:: Input for this task ::
--- --- ---
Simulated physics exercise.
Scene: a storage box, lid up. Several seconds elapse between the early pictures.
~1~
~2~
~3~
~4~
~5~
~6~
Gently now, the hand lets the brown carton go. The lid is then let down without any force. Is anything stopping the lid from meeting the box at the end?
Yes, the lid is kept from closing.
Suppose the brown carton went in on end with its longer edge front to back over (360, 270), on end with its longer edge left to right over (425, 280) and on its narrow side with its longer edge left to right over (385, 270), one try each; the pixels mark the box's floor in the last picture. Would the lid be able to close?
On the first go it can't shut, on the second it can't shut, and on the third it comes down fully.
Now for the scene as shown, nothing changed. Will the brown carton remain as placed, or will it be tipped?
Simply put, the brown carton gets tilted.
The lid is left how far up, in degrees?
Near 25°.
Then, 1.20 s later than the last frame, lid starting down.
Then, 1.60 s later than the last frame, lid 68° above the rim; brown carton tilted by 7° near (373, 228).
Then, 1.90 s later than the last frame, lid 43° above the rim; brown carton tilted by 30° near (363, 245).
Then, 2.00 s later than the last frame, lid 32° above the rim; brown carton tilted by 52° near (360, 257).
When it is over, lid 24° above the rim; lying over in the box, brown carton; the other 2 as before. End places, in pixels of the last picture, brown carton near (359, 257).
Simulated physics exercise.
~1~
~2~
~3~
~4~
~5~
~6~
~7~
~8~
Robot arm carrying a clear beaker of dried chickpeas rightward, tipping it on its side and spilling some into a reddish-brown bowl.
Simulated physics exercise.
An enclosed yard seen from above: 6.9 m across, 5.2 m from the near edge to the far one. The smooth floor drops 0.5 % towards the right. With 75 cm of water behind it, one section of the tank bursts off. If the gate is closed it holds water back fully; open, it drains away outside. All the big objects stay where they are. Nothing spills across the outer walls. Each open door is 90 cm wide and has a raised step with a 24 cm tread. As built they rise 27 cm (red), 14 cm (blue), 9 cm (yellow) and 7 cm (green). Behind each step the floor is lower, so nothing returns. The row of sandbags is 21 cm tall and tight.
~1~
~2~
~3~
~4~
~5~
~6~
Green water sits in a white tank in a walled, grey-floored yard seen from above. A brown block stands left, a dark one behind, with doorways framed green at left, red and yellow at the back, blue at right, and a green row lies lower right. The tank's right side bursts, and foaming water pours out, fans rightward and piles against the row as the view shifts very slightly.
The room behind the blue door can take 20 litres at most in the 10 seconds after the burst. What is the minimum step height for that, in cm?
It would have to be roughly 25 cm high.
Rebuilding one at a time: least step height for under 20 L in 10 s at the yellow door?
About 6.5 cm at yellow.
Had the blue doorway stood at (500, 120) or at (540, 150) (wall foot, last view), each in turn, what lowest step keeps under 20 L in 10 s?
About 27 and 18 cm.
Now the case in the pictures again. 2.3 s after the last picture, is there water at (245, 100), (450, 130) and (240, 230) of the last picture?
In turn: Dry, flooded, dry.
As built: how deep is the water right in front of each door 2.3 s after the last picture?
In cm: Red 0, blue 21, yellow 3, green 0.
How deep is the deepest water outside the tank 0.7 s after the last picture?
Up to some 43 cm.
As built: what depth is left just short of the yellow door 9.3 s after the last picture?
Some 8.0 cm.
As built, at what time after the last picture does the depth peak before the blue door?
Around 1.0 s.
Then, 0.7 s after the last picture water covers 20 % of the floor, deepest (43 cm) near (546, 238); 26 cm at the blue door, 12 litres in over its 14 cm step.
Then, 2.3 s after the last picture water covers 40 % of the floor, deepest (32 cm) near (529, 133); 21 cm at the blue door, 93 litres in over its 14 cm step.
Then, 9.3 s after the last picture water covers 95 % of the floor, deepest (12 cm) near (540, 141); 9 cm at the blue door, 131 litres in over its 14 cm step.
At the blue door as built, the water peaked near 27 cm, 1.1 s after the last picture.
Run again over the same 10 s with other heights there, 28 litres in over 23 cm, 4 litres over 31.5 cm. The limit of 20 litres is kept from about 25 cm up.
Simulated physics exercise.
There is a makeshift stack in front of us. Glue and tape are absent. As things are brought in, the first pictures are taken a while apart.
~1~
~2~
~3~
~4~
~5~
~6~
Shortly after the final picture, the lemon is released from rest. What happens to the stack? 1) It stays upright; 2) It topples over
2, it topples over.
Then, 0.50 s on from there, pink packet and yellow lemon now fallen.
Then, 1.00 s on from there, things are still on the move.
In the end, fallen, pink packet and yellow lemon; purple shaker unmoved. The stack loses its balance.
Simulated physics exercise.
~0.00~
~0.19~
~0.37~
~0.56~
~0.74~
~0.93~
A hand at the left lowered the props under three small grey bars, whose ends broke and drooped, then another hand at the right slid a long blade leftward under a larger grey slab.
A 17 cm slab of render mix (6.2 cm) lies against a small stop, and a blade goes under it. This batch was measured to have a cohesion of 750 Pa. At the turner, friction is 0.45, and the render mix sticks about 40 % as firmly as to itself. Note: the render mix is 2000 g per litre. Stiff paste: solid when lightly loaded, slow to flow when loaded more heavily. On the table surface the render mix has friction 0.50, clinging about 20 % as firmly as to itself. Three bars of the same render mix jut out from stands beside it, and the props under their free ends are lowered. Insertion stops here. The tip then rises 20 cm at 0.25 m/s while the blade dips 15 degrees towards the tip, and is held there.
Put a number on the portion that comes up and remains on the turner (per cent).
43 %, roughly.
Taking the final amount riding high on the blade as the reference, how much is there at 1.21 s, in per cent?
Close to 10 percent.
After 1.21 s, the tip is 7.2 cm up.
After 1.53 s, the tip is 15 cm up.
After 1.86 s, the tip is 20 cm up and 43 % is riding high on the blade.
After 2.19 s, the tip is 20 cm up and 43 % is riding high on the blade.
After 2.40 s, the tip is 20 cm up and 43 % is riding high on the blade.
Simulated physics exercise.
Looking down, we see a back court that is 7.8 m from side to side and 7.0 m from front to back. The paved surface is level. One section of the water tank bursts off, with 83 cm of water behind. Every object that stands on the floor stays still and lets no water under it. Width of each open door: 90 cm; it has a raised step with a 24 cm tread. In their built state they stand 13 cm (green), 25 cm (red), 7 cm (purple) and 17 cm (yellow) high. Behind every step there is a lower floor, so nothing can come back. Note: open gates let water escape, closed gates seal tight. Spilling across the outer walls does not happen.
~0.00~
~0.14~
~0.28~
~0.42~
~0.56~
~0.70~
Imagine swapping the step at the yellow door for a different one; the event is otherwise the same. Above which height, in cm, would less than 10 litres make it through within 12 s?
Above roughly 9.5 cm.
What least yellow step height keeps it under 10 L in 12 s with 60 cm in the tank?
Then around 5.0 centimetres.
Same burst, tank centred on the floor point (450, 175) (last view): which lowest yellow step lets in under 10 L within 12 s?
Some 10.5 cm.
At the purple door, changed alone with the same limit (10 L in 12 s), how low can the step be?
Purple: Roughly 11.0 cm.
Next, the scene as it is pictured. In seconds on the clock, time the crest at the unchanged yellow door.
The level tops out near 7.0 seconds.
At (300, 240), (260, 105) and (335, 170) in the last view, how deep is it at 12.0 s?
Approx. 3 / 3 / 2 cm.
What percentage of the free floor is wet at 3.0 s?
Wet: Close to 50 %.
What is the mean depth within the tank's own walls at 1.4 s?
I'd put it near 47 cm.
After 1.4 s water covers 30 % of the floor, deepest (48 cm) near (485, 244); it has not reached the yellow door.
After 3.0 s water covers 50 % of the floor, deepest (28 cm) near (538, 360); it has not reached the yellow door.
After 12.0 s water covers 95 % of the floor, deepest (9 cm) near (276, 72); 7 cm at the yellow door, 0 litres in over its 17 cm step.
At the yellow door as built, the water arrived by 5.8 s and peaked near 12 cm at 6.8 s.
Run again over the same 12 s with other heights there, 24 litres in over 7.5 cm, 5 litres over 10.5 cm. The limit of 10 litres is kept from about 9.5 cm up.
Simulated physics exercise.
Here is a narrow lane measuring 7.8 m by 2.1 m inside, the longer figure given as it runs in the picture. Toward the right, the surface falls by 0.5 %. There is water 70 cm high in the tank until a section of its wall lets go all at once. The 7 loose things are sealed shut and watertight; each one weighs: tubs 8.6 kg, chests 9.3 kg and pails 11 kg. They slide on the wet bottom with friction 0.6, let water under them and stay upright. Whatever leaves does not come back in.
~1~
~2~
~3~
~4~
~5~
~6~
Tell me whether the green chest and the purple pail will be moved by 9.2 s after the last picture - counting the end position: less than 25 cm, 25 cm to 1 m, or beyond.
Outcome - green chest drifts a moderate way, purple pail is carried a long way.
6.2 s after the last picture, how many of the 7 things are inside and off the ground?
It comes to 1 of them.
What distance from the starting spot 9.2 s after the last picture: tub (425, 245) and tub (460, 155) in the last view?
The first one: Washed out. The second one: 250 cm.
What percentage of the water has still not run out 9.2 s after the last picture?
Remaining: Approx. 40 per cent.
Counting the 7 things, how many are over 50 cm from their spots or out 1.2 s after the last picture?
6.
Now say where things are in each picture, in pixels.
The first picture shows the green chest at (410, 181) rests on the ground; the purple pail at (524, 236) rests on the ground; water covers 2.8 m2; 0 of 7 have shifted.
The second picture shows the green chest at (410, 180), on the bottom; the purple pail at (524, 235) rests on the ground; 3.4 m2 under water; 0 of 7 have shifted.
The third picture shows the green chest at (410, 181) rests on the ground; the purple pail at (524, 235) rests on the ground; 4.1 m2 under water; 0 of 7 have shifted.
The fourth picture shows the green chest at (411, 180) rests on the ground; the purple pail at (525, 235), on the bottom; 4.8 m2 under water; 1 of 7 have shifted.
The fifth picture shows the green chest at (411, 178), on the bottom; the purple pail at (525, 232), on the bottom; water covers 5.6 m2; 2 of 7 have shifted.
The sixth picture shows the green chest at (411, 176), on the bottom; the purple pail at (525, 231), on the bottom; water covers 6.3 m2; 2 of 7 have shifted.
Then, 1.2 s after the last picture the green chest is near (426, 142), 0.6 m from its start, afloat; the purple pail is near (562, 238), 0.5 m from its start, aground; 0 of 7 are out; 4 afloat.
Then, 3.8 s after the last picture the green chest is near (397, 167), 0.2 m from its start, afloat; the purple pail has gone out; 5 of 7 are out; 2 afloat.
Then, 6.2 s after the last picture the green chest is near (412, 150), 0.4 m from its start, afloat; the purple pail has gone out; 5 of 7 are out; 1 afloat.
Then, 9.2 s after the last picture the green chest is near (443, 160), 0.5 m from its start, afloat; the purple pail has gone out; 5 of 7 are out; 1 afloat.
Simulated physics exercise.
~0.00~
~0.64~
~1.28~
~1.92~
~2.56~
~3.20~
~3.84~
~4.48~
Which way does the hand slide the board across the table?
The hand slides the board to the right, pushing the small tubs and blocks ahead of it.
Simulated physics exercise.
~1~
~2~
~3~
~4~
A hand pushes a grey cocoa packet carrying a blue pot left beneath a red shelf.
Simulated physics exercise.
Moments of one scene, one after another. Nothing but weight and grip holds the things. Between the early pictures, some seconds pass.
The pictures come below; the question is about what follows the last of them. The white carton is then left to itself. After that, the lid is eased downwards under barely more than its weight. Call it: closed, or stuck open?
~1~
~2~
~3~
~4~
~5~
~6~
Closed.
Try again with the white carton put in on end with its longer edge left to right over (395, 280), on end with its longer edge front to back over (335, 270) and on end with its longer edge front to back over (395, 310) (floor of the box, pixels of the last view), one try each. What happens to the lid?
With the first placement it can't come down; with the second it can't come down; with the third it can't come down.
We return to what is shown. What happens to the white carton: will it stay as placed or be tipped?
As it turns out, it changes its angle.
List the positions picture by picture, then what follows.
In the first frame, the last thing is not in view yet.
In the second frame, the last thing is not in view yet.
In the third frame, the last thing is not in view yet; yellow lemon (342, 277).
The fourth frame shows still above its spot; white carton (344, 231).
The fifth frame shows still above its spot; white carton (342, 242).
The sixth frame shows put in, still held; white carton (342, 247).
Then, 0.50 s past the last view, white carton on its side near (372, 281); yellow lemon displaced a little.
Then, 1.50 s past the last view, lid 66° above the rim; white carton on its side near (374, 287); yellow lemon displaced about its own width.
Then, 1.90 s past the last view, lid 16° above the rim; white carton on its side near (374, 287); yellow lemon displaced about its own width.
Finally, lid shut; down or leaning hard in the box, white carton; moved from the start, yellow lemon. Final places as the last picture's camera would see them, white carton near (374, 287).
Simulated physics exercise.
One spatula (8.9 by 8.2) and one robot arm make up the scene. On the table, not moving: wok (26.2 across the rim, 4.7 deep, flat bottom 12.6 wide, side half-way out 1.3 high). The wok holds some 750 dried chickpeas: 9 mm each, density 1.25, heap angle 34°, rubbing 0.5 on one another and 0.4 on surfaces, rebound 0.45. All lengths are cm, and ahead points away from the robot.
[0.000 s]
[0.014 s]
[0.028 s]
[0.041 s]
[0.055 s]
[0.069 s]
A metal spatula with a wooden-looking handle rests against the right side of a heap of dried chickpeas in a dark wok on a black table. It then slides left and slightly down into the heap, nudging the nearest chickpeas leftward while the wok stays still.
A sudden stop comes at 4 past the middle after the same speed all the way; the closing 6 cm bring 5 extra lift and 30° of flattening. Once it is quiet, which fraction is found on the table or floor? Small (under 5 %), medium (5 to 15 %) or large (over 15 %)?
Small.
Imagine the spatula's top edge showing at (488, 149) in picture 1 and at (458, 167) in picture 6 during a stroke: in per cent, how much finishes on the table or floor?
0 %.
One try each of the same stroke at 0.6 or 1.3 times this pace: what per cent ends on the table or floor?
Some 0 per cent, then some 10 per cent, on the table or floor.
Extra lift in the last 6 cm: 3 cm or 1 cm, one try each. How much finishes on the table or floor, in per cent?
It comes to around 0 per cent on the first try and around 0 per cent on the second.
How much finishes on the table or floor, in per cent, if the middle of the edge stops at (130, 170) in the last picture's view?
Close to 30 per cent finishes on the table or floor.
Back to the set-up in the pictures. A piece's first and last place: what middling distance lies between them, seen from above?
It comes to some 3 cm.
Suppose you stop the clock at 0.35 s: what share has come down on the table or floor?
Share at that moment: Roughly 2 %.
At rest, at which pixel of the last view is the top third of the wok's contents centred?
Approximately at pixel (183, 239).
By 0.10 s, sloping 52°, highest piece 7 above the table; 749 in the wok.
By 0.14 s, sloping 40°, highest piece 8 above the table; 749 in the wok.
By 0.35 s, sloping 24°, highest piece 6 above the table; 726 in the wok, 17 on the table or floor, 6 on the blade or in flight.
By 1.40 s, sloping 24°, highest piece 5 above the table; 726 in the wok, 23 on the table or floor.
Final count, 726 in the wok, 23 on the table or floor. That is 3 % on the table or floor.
--- --- ---
Return every line holding the word "weight" from the records.

:: Output of the task ::
Moments of one scene, one after another. Nothing but weight and grip holds the things. Between the early pictures, some seconds pass.
The pictures come below; the question is about what follows the last of them. The white carton is then left to itself. After that, the lid is eased downwards under barely more than its weight. Call it: closed, or stuck open?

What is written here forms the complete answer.